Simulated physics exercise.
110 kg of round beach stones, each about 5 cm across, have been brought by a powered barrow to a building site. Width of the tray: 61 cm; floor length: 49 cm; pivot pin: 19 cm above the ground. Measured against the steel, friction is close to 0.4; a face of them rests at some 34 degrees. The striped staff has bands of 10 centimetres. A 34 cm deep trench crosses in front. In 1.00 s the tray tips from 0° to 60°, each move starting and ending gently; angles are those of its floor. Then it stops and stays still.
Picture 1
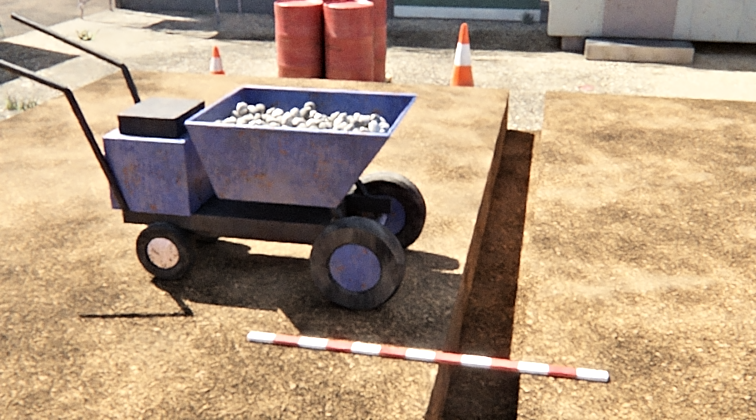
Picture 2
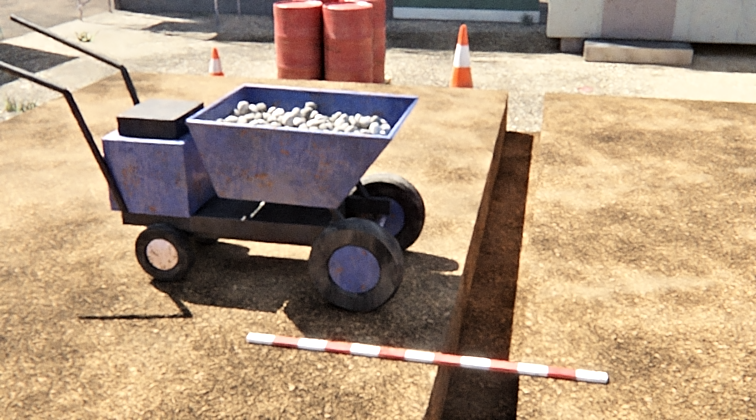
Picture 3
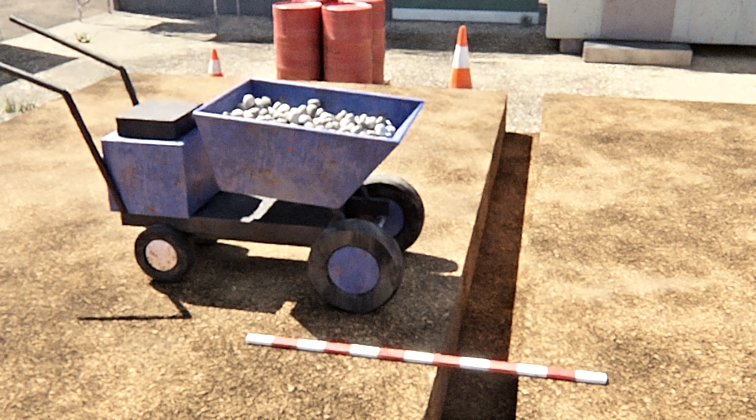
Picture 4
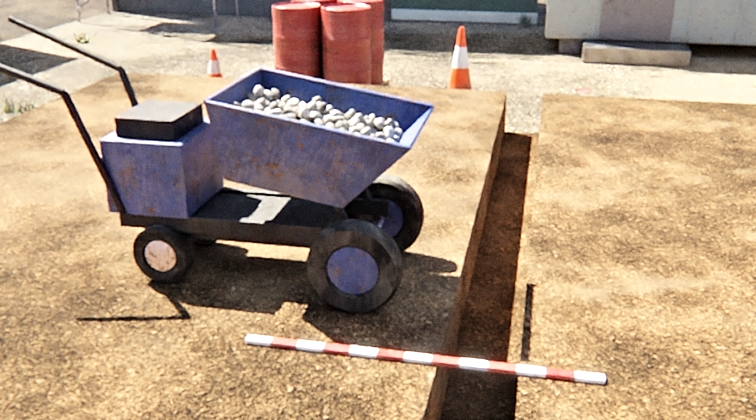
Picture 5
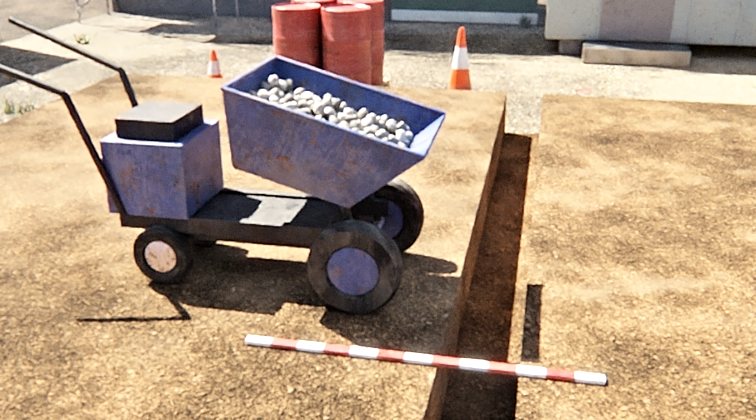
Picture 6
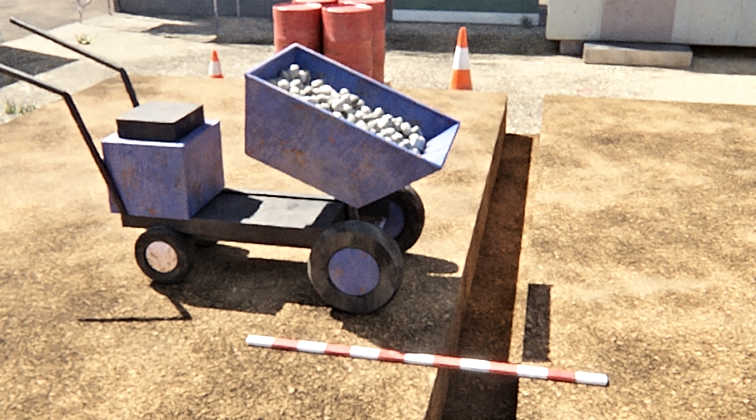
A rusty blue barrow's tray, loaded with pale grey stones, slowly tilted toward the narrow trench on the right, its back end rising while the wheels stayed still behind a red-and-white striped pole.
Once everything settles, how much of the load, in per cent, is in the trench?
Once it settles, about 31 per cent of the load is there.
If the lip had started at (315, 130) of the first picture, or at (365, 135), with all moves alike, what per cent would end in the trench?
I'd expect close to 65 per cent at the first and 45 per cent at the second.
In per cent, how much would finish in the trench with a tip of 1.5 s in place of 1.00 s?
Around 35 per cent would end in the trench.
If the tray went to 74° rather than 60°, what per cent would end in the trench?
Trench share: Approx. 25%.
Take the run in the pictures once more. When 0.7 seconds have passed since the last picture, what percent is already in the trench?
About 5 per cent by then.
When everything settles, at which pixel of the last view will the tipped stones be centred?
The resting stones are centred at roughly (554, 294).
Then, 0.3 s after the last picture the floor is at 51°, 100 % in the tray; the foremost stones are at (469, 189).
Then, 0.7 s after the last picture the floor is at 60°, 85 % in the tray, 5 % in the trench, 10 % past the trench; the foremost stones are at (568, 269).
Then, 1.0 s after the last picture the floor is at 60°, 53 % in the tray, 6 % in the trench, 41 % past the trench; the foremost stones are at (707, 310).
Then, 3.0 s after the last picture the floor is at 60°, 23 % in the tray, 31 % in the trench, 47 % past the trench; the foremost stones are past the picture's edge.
-=-=-
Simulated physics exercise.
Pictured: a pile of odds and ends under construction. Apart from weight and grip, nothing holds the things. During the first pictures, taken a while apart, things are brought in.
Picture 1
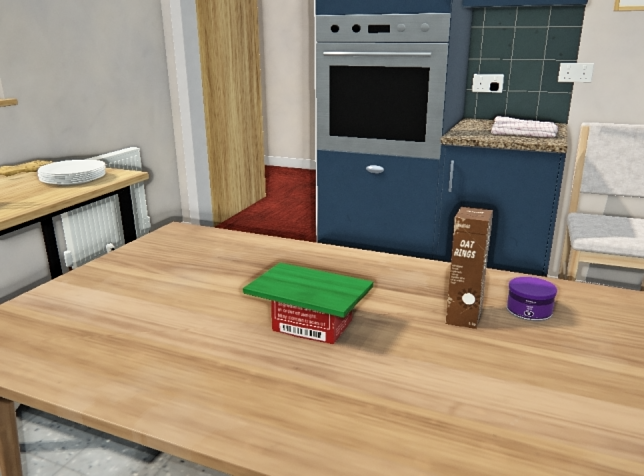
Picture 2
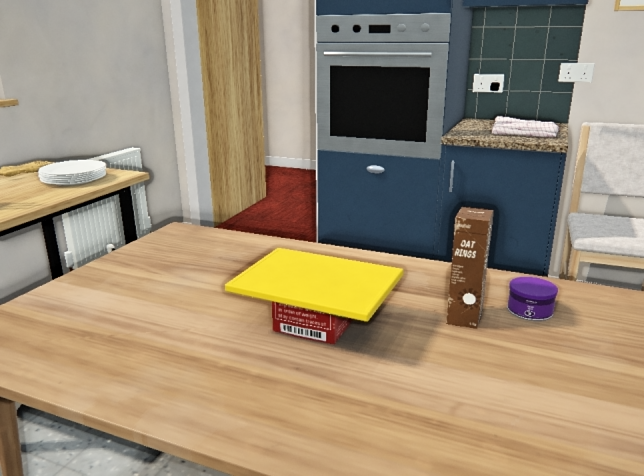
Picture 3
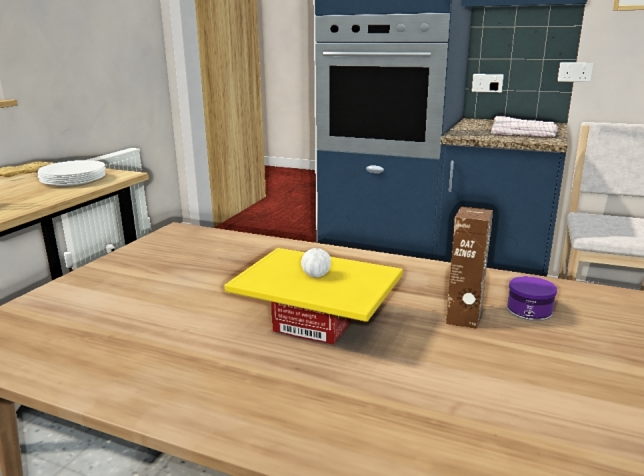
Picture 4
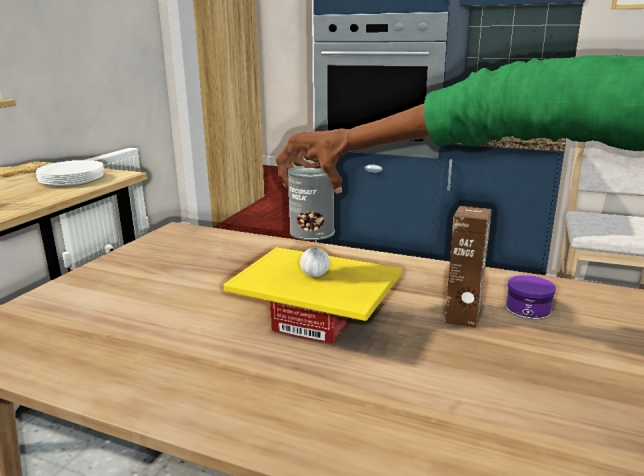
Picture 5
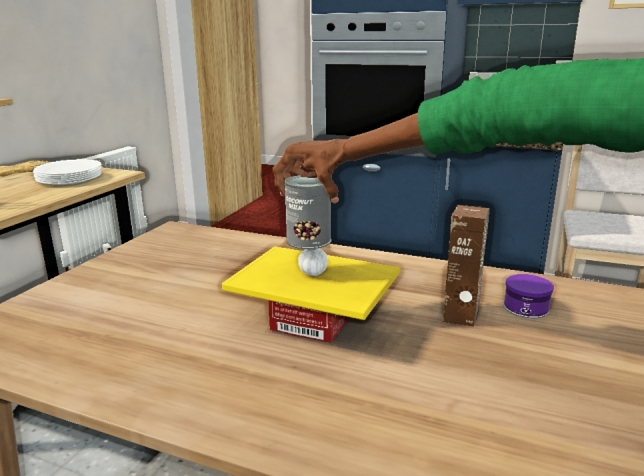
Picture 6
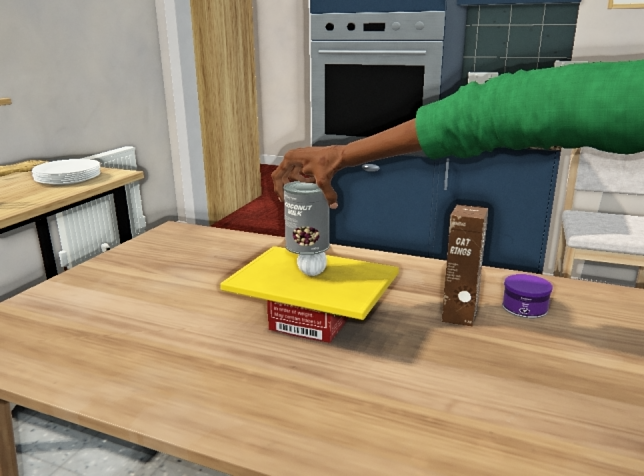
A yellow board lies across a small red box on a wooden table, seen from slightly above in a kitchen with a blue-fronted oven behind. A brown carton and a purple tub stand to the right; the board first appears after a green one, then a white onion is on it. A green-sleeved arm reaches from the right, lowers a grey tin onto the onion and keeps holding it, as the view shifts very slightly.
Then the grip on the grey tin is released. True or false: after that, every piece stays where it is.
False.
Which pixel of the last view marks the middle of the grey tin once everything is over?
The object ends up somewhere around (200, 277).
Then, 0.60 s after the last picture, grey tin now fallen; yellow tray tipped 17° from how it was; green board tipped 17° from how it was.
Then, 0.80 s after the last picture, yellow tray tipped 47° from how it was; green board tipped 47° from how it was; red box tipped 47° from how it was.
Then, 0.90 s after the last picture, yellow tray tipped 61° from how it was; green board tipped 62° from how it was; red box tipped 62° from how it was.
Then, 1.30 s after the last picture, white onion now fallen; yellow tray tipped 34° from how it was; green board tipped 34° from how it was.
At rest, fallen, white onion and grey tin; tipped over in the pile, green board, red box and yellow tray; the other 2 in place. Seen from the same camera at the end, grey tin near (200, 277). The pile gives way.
-=-=-
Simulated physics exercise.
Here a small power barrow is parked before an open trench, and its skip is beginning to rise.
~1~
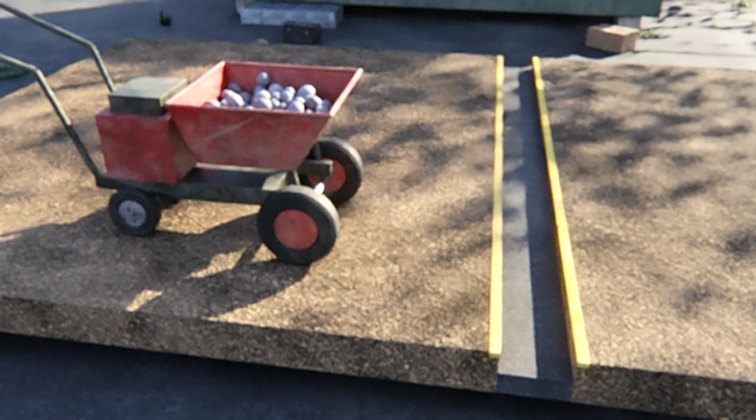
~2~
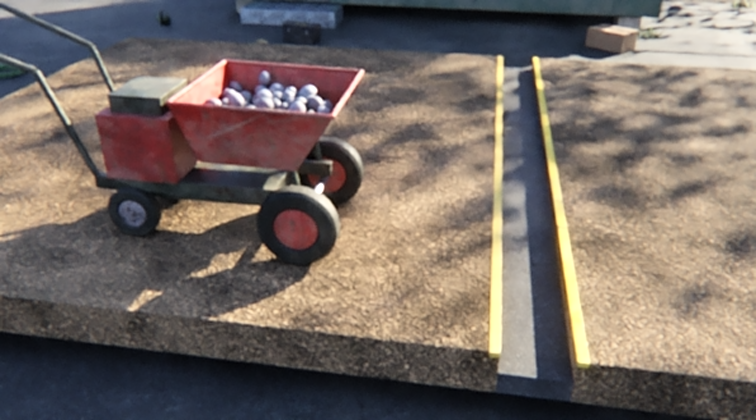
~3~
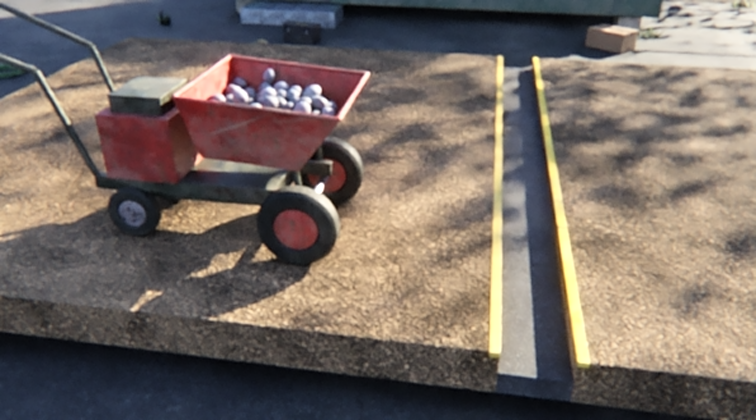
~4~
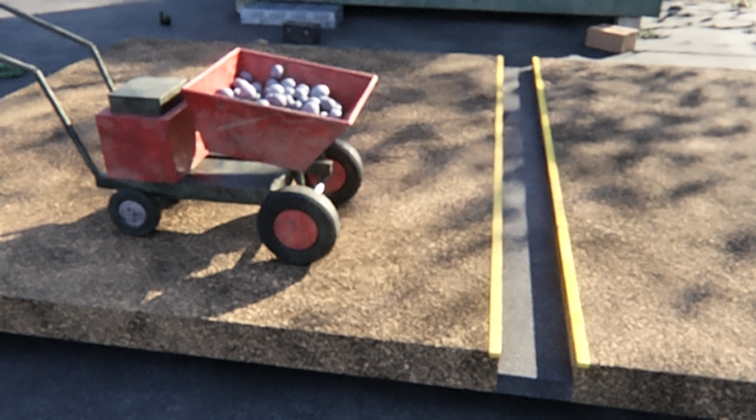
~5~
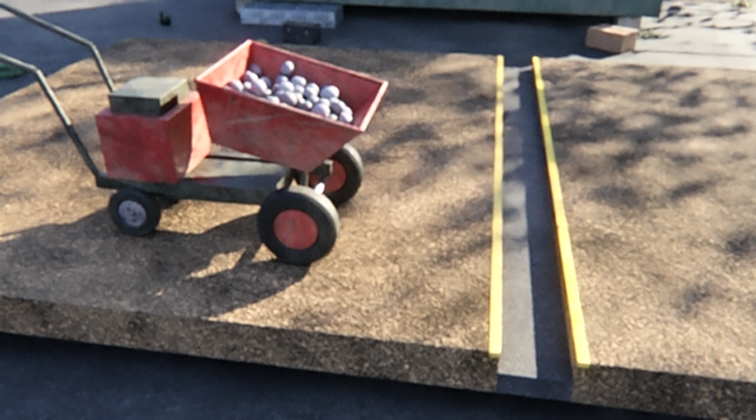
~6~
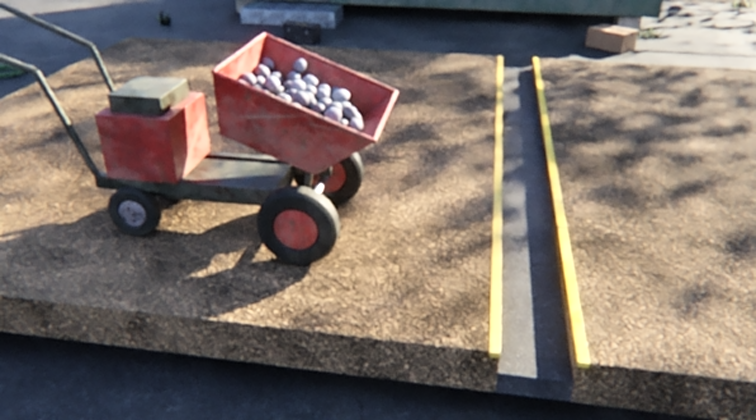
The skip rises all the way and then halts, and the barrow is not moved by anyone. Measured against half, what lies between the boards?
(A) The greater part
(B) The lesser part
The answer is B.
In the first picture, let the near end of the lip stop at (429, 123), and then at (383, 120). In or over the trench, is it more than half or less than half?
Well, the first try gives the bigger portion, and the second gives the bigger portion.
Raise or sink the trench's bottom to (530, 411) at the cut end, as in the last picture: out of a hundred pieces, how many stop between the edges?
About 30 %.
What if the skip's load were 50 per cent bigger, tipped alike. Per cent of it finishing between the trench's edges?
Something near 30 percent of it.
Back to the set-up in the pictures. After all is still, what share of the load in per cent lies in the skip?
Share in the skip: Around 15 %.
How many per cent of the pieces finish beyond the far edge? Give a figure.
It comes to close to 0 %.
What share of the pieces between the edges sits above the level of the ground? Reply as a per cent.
-=-=-
Print out, exactly and with nothing added, the lines starting at the line holding "Here a small" and ending at the line holding "What share of the pieces", minus any pictures.

→ RESPONSE TO THE TASK:
Here a small power barrow is parked before an open trench, and its skip is beginning to rise.
~1~
~2~
~3~
~4~
~5~
~6~
The skip rises all the way and then halts, and the barrow is not moved by anyone. Measured against half, what lies between the boards?
(A) The greater part
(B) The lesser part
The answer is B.
In the first picture, let the near end of the lip stop at (429, 123), and then at (383, 120). In or over the trench, is it more than half or less than half?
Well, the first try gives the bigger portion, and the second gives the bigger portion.
Raise or sink the trench's bottom to (530, 411) at the cut end, as in the last picture: out of a hundred pieces, how many stop between the edges?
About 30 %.
What if the skip's load were 50 per cent bigger, tipped alike. Per cent of it finishing between the trench's edges?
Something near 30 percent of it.
Back to the set-up in the pictures. After all is still, what share of the load in per cent lies in the skip?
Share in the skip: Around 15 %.
How many per cent of the pieces finish beyond the far edge? Give a figure.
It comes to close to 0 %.
What share of the pieces between the edges sits above the level of the ground? Reply as a per cent.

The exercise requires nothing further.